Exercise materials >>
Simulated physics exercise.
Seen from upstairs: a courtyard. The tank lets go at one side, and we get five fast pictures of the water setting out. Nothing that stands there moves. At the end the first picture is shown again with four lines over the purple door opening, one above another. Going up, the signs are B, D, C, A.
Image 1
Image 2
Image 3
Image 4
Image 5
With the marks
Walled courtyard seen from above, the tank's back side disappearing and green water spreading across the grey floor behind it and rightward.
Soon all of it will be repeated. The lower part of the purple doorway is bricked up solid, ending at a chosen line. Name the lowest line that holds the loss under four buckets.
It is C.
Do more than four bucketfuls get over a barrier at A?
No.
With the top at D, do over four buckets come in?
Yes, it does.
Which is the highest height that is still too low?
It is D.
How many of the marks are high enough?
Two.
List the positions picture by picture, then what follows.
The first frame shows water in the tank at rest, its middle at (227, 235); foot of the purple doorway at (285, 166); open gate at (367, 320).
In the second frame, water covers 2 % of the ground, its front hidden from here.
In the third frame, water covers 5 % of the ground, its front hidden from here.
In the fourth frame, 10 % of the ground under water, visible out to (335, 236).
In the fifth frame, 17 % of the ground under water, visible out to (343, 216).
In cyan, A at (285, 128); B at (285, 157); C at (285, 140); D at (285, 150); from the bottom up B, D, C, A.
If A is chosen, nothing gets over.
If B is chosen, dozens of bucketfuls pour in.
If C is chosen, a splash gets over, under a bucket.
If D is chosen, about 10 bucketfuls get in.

--

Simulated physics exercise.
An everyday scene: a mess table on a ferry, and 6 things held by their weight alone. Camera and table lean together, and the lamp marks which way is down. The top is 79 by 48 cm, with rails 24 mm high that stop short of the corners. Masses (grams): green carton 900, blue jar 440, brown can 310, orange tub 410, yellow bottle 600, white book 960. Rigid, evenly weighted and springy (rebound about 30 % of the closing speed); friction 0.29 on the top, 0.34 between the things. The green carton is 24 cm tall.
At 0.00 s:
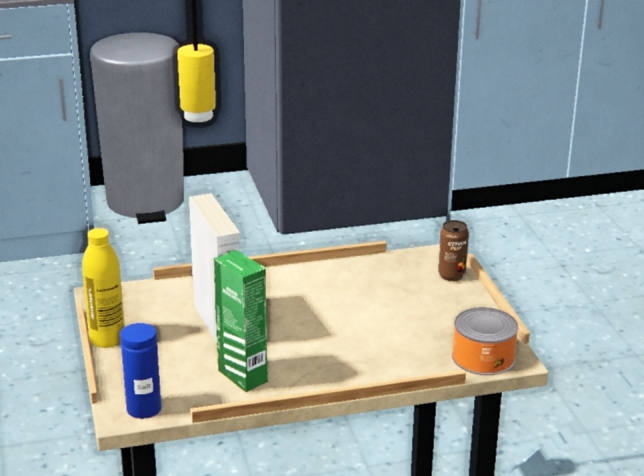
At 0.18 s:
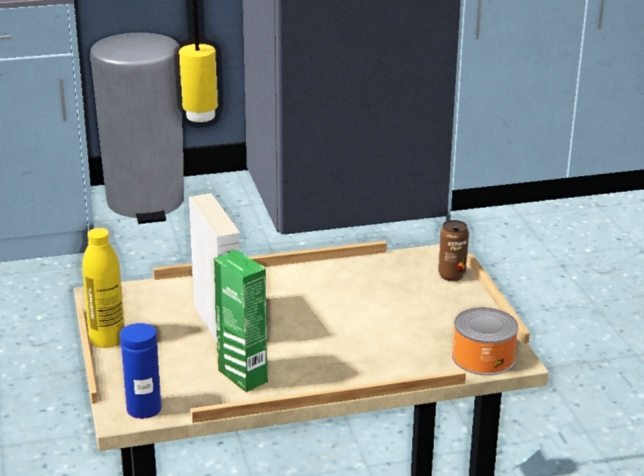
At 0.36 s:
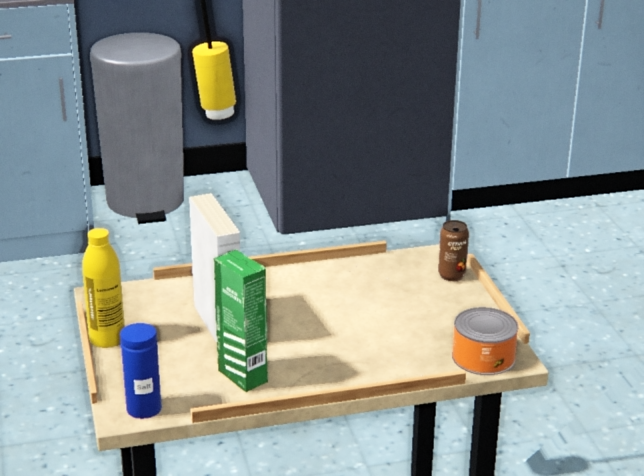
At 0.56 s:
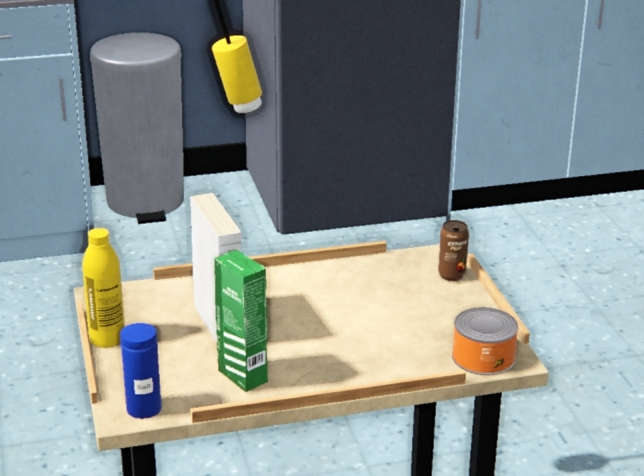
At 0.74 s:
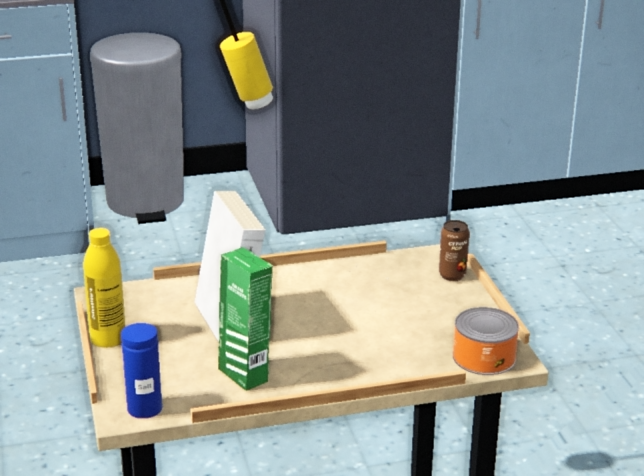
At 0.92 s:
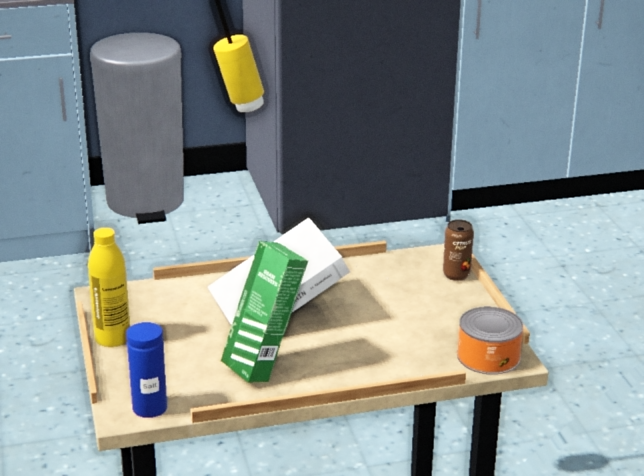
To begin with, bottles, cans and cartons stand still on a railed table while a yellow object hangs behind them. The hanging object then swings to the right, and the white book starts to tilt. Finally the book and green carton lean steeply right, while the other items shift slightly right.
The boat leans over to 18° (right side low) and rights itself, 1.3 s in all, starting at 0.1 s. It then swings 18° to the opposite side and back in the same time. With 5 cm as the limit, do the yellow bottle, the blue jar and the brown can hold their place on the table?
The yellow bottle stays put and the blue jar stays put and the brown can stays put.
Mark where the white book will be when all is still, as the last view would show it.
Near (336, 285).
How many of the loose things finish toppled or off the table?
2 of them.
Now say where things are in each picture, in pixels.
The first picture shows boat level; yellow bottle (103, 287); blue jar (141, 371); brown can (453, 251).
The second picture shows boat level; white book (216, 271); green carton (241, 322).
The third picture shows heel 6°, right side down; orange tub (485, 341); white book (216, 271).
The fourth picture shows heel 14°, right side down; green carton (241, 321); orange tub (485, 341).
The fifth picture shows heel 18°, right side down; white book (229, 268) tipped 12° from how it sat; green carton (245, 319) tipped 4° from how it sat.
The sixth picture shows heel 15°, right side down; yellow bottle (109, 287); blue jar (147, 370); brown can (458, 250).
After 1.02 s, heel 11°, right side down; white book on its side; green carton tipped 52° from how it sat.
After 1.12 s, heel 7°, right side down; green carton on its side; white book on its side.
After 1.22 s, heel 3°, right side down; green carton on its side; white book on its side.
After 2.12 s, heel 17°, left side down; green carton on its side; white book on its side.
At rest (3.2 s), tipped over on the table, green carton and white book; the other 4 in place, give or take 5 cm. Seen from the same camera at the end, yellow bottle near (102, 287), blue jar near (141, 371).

Request >> Write only the number of lines in the records that include the word "Image".

Worked answer >> 5